| WHAT TO PRODUCE |
Give the data again, word for word.
"""
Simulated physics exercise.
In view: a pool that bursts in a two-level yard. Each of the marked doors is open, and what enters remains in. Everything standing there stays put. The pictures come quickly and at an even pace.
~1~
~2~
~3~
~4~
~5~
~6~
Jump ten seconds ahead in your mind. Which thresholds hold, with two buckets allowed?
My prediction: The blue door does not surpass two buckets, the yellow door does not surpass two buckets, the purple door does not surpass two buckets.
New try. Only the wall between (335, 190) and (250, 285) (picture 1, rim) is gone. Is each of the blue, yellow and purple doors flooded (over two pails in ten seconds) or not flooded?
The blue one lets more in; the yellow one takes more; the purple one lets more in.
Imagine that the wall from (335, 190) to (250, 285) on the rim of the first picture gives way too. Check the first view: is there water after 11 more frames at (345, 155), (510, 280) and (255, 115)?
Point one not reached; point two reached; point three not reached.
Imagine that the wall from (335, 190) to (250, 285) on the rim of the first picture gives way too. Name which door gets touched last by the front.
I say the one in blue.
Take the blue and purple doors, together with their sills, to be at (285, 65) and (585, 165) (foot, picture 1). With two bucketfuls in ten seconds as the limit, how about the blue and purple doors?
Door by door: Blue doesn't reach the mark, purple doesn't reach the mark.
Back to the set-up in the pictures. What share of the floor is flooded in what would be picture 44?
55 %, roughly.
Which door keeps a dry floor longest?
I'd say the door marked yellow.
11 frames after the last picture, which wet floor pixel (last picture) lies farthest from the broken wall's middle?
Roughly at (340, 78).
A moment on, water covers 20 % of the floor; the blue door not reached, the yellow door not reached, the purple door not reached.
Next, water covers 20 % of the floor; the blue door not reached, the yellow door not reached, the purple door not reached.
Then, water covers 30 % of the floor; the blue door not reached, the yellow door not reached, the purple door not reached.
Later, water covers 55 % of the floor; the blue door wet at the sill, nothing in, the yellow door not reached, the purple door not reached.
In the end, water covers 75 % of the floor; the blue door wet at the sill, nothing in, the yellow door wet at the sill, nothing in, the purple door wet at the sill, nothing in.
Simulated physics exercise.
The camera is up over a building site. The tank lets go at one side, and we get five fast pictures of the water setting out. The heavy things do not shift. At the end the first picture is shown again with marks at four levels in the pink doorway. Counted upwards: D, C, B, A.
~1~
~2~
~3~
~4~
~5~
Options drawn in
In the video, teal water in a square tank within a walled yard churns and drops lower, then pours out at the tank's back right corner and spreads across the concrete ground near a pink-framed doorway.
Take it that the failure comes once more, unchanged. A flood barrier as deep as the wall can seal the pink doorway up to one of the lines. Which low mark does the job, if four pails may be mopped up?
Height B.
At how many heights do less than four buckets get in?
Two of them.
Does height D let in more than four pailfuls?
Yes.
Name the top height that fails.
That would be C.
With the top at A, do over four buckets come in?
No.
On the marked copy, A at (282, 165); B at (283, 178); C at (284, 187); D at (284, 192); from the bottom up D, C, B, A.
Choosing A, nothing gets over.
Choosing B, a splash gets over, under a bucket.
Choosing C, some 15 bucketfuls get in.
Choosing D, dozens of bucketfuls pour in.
"""
| THE COMPLETED TASK |
Simulated physics exercise.
In view: a pool that bursts in a two-level yard. Each of the marked doors is open, and what enters remains in. Everything standing there stays put. The pictures come quickly and at an even pace.
~1~
~2~
~3~
~4~
~5~
~6~
Jump ten seconds ahead in your mind. Which thresholds hold, with two buckets allowed?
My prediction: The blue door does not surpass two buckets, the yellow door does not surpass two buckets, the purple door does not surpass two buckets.
New try. Only the wall between (335, 190) and (250, 285) (picture 1, rim) is gone. Is each of the blue, yellow and purple doors flooded (over two pails in ten seconds) or not flooded?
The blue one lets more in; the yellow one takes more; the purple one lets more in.
Imagine that the wall from (335, 190) to (250, 285) on the rim of the first picture gives way too. Check the first view: is there water after 11 more frames at (345, 155), (510, 280) and (255, 115)?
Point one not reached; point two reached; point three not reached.
Imagine that the wall from (335, 190) to (250, 285) on the rim of the first picture gives way too. Name which door gets touched last by the front.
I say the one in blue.
Take the blue and purple doors, together with their sills, to be at (285, 65) and (585, 165) (foot, picture 1). With two bucketfuls in ten seconds as the limit, how about the blue and purple doors?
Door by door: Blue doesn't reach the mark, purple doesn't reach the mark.
Back to the set-up in the pictures. What share of the floor is flooded in what would be picture 44?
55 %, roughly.
Which door keeps a dry floor longest?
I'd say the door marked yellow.
11 frames after the last picture, which wet floor pixel (last picture) lies farthest from the broken wall's middle?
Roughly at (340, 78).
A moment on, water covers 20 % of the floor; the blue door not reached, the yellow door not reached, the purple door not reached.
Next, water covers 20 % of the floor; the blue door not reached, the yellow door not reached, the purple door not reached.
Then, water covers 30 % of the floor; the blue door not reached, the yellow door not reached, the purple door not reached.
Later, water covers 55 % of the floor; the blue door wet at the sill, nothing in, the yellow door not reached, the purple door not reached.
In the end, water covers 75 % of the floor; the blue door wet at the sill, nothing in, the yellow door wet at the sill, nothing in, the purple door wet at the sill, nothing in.
Simulated physics exercise.
The camera is up over a building site. The tank lets go at one side, and we get five fast pictures of the water setting out. The heavy things do not shift. At the end the first picture is shown again with marks at four levels in the pink doorway. Counted upwards: D, C, B, A.
~1~
~2~
~3~
~4~
~5~
Options drawn in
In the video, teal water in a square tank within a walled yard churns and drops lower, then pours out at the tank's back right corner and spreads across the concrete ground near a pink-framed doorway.
Take it that the failure comes once more, unchanged. A flood barrier as deep as the wall can seal the pink doorway up to one of the lines. Which low mark does the job, if four pails may be mopped up?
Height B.
At how many heights do less than four buckets get in?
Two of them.
Does height D let in more than four pailfuls?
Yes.
Name the top height that fails.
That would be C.
With the top at A, do over four buckets come in?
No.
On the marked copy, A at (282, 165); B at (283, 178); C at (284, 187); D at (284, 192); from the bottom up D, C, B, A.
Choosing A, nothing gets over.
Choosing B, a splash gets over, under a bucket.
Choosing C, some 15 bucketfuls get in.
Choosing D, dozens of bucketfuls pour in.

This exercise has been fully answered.